▶ **Material**
— start —

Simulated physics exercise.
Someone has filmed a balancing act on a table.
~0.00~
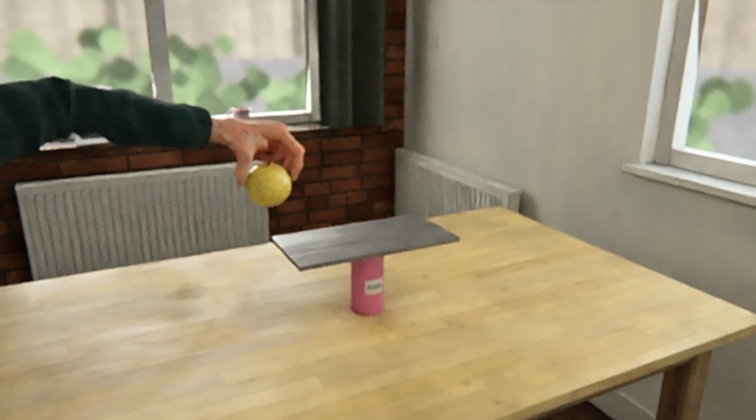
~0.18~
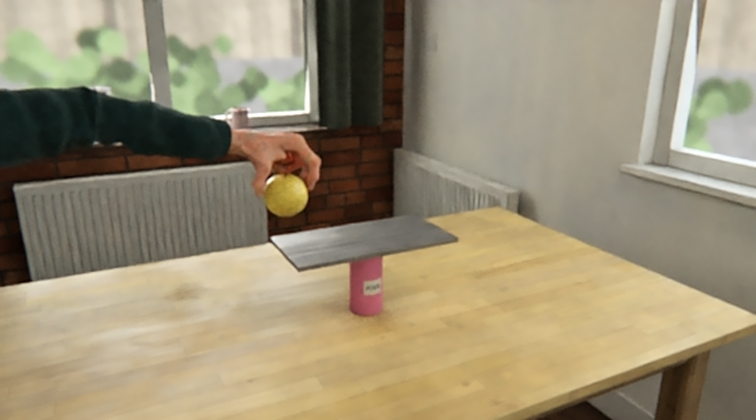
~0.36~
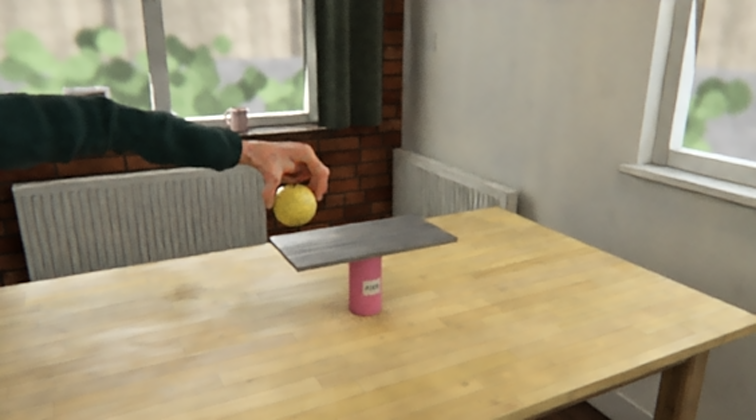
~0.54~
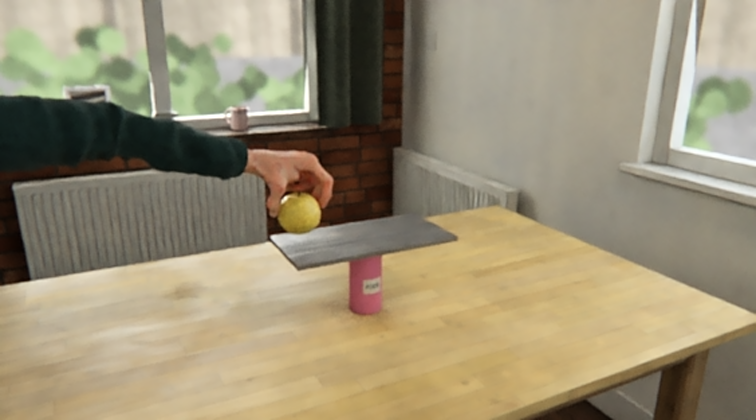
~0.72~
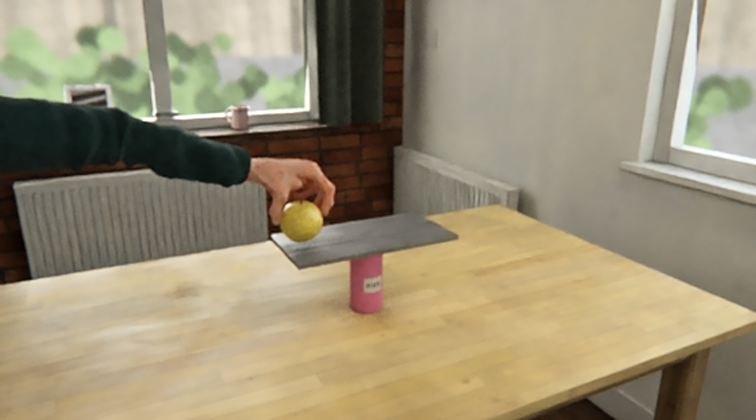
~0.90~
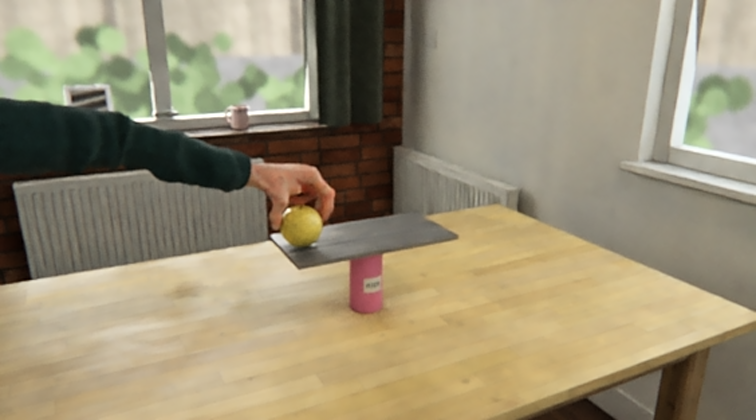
At first, a hand in a dark green sleeve holds a yellow apple above the left side of a grey board balanced on a pink cylinder on a wooden table. The hand moves slightly right and lowers the apple, then sets it on the board's left end, still gripping it.
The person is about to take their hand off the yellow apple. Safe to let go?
It gives way.
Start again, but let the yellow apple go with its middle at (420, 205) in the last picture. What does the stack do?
Then it comes apart.
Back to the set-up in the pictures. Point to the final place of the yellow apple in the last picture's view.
Around (302, 303).
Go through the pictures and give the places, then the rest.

— end —

▶ **Short problem**
Your copy of the data should match it exactly, except that pictures are left out.

▶ **Full output**
Simulated physics exercise.
Someone has filmed a balancing act on a table.
~0.00~
~0.18~
~0.36~
~0.54~
~0.72~
~0.90~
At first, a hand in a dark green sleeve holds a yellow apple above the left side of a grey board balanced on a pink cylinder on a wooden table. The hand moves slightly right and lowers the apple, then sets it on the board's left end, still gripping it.
The person is about to take their hand off the yellow apple. Safe to let go?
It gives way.
Start again, but let the yellow apple go with its middle at (420, 205) in the last picture. What does the stack do?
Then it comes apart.
Back to the set-up in the pictures. Point to the final place of the yellow apple in the last picture's view.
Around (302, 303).
Go through the pictures and give the places, then the rest.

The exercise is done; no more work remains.